──────── TASK DATA

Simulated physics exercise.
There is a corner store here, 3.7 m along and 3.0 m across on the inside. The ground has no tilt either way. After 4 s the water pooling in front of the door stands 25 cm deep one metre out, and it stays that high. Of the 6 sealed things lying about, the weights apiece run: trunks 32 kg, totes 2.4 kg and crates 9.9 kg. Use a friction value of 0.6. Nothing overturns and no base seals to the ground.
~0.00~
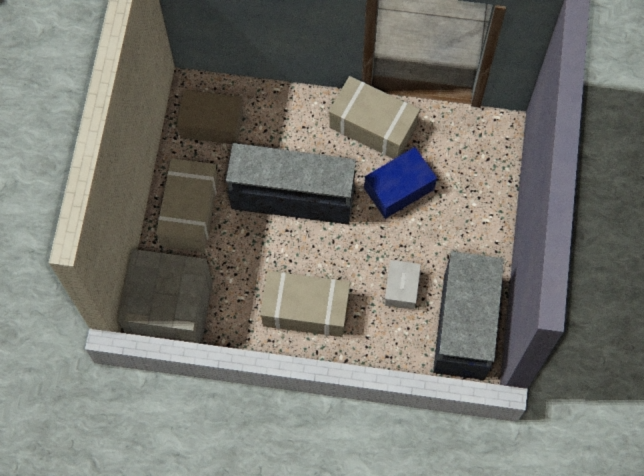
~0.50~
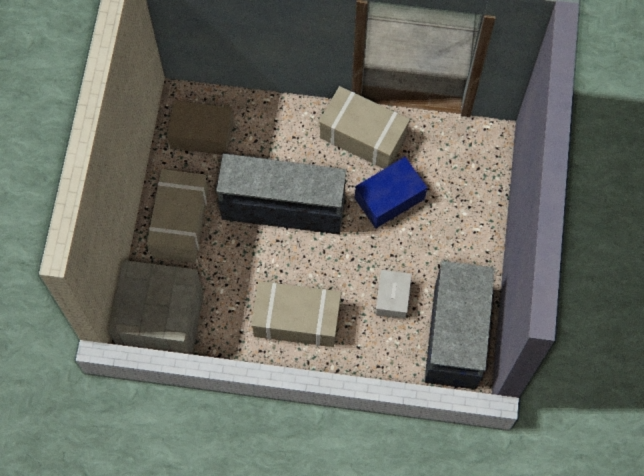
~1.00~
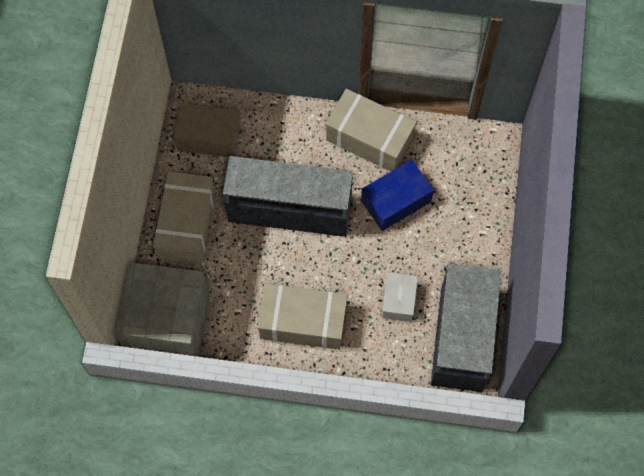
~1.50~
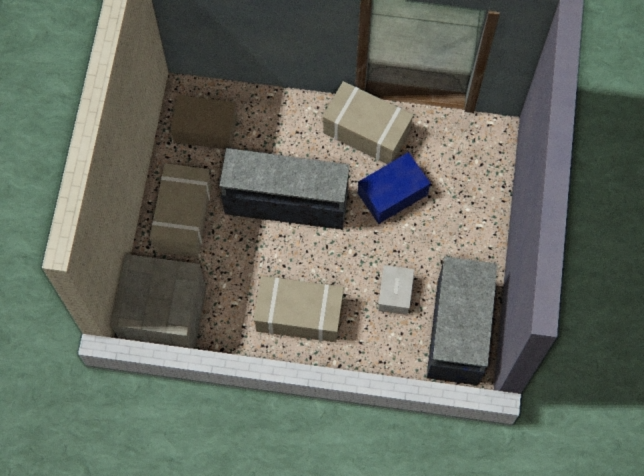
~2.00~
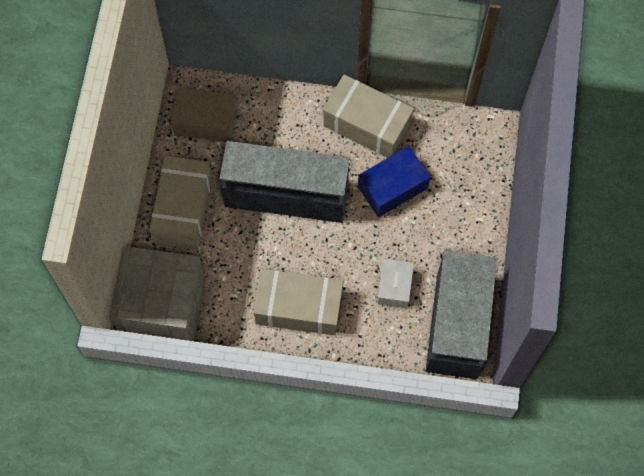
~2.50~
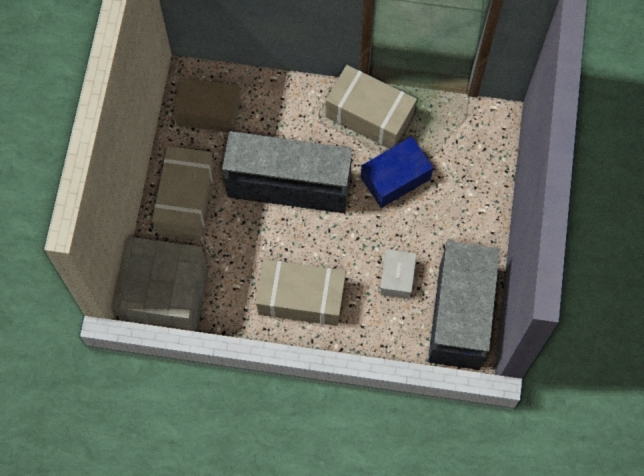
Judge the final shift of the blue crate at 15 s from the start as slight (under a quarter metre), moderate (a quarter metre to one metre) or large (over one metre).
Large.
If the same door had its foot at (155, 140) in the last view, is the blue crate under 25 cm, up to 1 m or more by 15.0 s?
I'd expect the blue crate to get swept far off.
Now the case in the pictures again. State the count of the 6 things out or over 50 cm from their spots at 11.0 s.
Tally: 5.
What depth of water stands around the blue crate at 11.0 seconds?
Roughly 15 cm.
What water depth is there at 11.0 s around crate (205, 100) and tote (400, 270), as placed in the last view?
First about 15 cm, second about 19 cm.
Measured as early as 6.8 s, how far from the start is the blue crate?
120 cm, give or take.
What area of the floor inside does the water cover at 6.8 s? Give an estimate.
Flooded: Near 8.5 m2.
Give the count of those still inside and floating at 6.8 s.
It comes to 1 of them.
After 3.5 s the blue crate is near (397, 167), 0.0 m from its start, aground; 0 afloat.
After 6.8 s the blue crate is near (303, 233), 1.2 m from its start, aground; 1 afloat.
After 11.0 s the blue crate is near (361, 236), 0.9 m from its start, afloat; 6 afloat.
After 15.0 s the blue crate is near (305, 288), 1.6 m from its start, afloat; 6 afloat.
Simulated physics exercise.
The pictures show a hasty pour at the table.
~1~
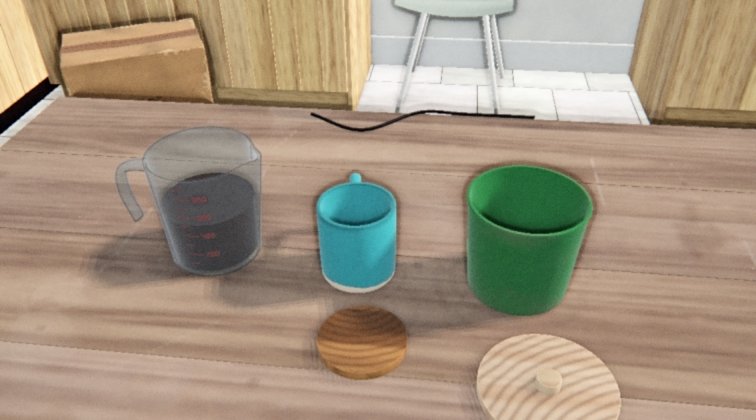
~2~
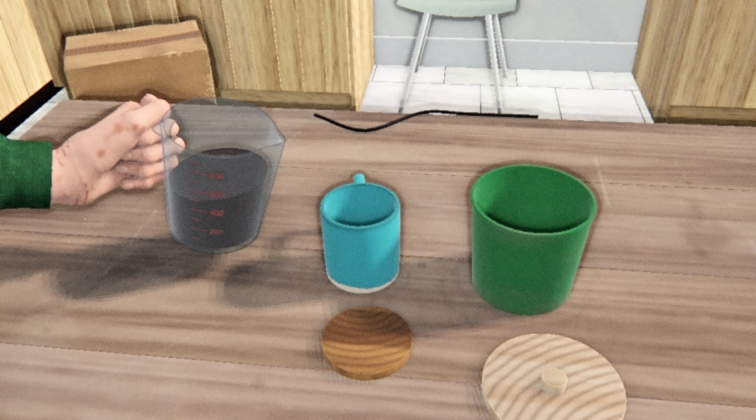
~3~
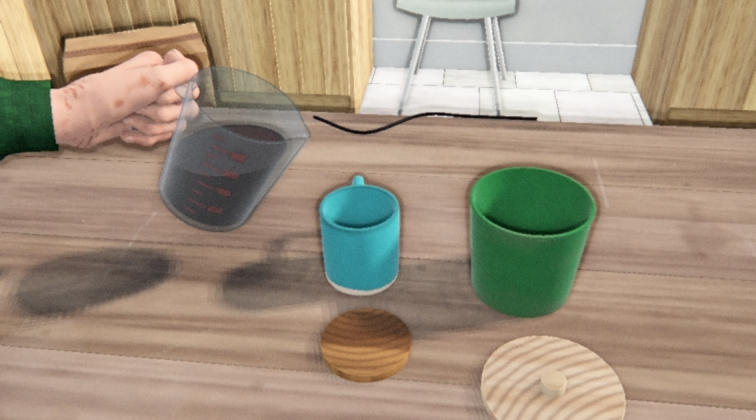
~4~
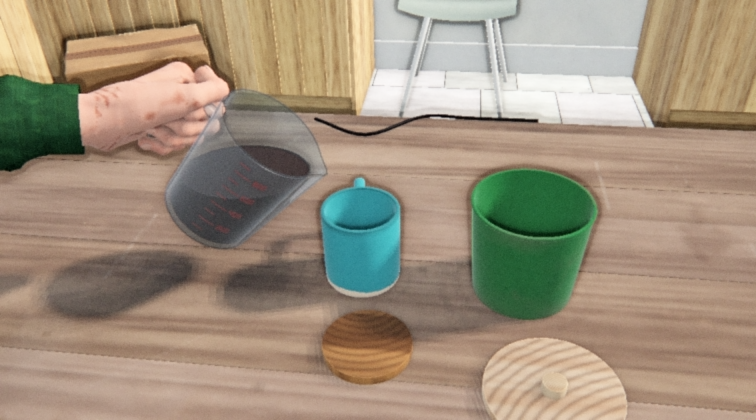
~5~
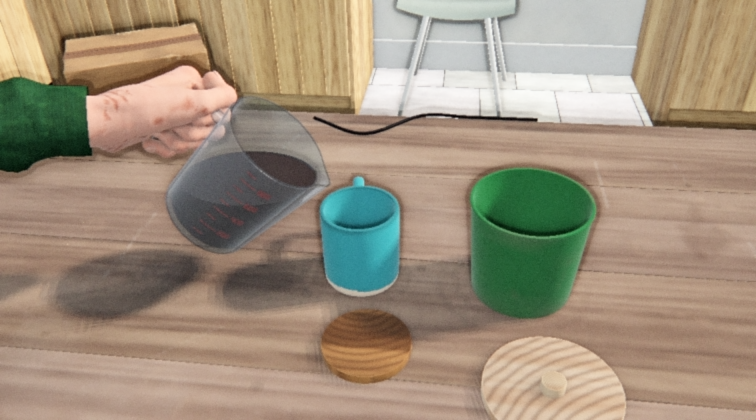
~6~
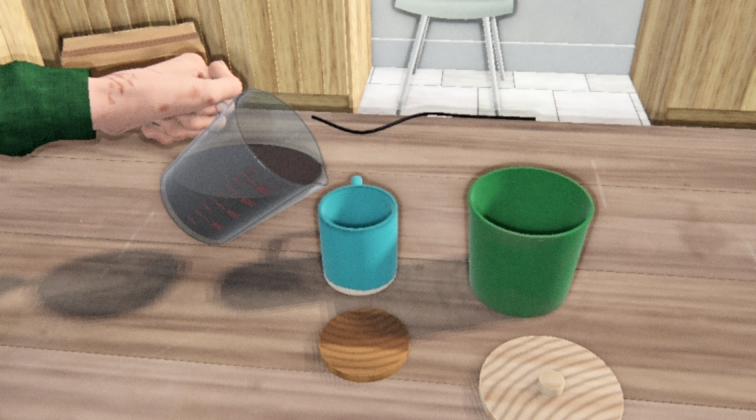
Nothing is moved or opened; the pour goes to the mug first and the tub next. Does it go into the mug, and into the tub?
Left, the mug catches it; right, the tub catches it.
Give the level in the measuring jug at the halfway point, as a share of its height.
Close to 25 %.
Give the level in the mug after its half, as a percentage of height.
About 65 per cent.
Soon after, the coffee goes into the mug.
Later, the coffee goes into the tub.
In the end, the mug has its share inside; the tub has its share inside.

────────────────

### WHAT IS REQUIRED
Take the listing above and print it exactly, apart from the pictures.

### RESULT OF THIS TASK
Simulated physics exercise.
There is a corner store here, 3.7 m along and 3.0 m across on the inside. The ground has no tilt either way. After 4 s the water pooling in front of the door stands 25 cm deep one metre out, and it stays that high. Of the 6 sealed things lying about, the weights apiece run: trunks 32 kg, totes 2.4 kg and crates 9.9 kg. Use a friction value of 0.6. Nothing overturns and no base seals to the ground.
~0.00~
~0.50~
~1.00~
~1.50~
~2.00~
~2.50~
Judge the final shift of the blue crate at 15 s from the start as slight (under a quarter metre), moderate (a quarter metre to one metre) or large (over one metre).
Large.
If the same door had its foot at (155, 140) in the last view, is the blue crate under 25 cm, up to 1 m or more by 15.0 s?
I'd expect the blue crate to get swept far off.
Now the case in the pictures again. State the count of the 6 things out or over 50 cm from their spots at 11.0 s.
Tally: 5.
What depth of water stands around the blue crate at 11.0 seconds?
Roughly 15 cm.
What water depth is there at 11.0 s around crate (205, 100) and tote (400, 270), as placed in the last view?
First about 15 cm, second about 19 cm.
Measured as early as 6.8 s, how far from the start is the blue crate?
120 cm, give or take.
What area of the floor inside does the water cover at 6.8 s? Give an estimate.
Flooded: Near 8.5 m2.
Give the count of those still inside and floating at 6.8 s.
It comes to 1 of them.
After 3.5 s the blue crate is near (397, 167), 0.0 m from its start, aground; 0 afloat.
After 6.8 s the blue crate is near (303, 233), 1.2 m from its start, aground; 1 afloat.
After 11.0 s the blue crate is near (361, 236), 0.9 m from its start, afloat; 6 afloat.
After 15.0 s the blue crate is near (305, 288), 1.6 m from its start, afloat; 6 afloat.
Simulated physics exercise.
The pictures show a hasty pour at the table.
~1~
~2~
~3~
~4~
~5~
~6~
Nothing is moved or opened; the pour goes to the mug first and the tub next. Does it go into the mug, and into the tub?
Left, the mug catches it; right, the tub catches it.
Give the level in the measuring jug at the halfway point, as a share of its height.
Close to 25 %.
Give the level in the mug after its half, as a percentage of height.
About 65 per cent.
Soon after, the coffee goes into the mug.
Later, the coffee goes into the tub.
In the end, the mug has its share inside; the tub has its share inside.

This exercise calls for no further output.